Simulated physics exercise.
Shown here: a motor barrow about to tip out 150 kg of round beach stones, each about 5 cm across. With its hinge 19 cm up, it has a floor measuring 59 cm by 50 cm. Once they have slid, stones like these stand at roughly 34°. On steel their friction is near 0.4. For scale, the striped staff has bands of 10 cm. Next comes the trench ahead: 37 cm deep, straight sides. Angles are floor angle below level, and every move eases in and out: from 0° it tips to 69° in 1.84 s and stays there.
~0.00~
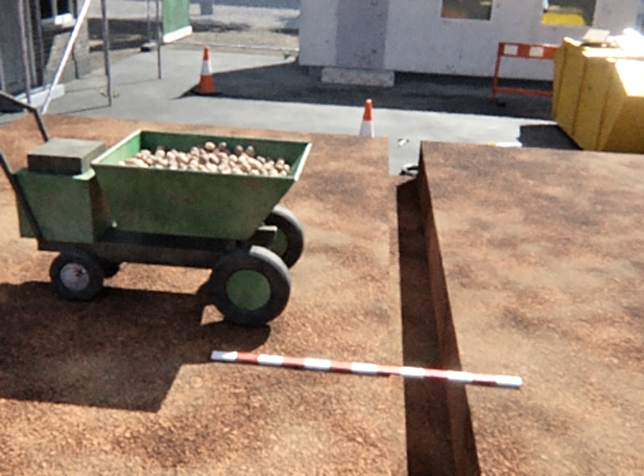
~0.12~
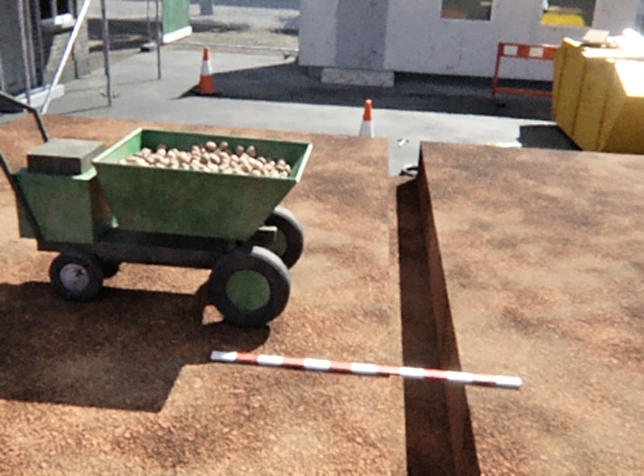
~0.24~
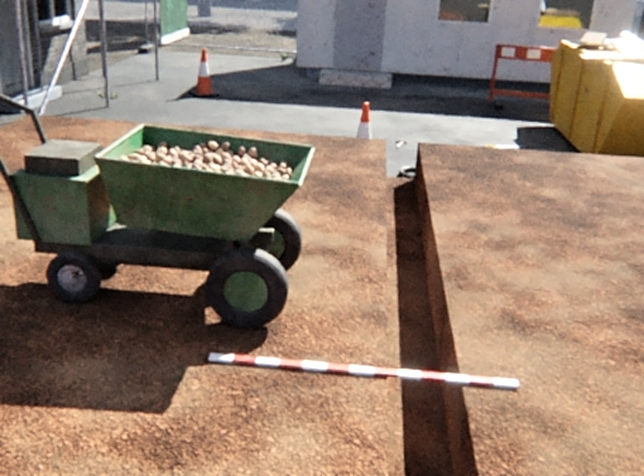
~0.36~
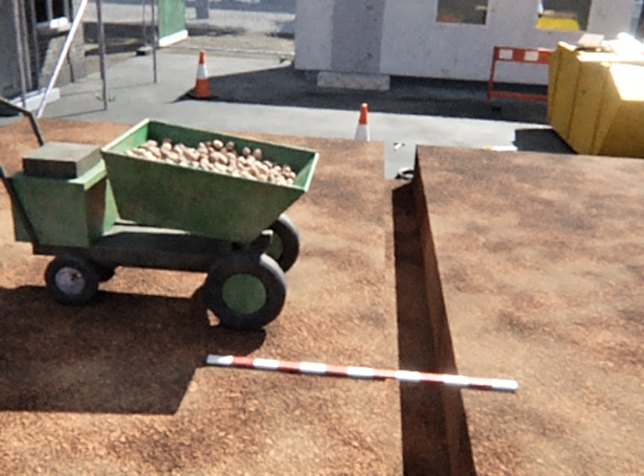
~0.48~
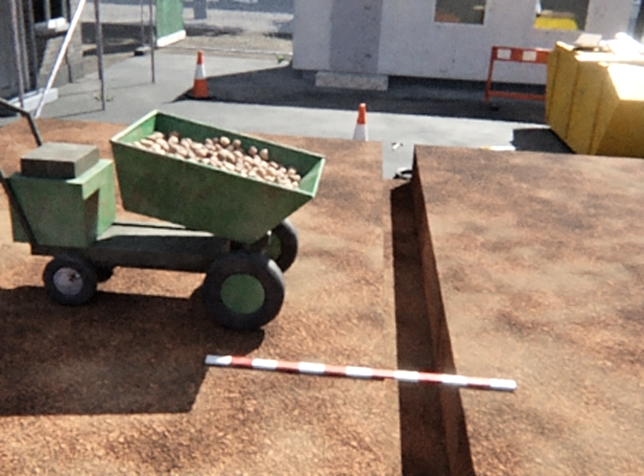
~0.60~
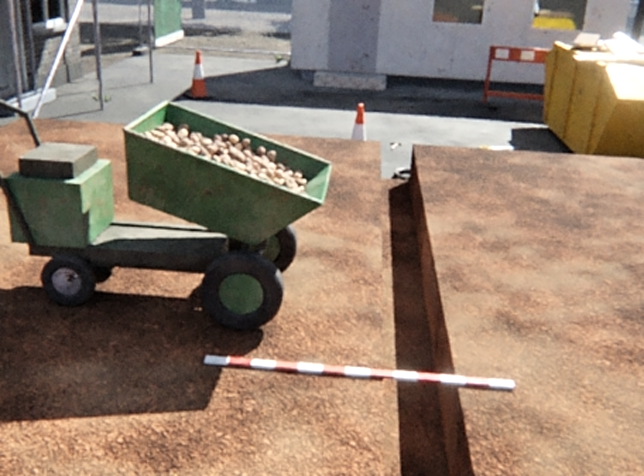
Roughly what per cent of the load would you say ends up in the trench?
I'd say 99 per cent ends up in the trench.
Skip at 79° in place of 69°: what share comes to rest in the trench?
Around 100 per cent would finish in the trench.
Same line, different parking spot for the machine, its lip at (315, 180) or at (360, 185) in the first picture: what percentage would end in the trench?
The first start gives about 90 per cent, the second about 50.
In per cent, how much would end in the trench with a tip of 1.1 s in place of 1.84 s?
With that change, it comes to around 95 per cent.
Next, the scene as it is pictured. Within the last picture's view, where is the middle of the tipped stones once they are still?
Roughly at (408, 355).
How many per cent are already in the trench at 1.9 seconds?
Close to 50 per cent at that time.
After 1.4 s the floor is at 58°; 99 % in the skip, 1 % short of the trench; the foremost stones are at (382, 257).
After 1.9 s the floor is at 69°; 50 % in the skip, 2 % short of the trench, 48 % in the trench; the foremost stones are at (439, 348).
After 2.3 s the floor is at 69°; 25 % in the skip, 2 % short of the trench, 73 % in the trench; the foremost stones are at (457, 346).
After 4.2 s the floor is at 69°; 0 % in the skip, 99 % in the trench; the foremost stones are at (465, 336).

**What the exercise asks:** Every line from the one holding "How many per" through the final line of the listing must be echoed exactly; leave out all other lines.

**Solution:**
How many per cent are already in the trench at 1.9 seconds?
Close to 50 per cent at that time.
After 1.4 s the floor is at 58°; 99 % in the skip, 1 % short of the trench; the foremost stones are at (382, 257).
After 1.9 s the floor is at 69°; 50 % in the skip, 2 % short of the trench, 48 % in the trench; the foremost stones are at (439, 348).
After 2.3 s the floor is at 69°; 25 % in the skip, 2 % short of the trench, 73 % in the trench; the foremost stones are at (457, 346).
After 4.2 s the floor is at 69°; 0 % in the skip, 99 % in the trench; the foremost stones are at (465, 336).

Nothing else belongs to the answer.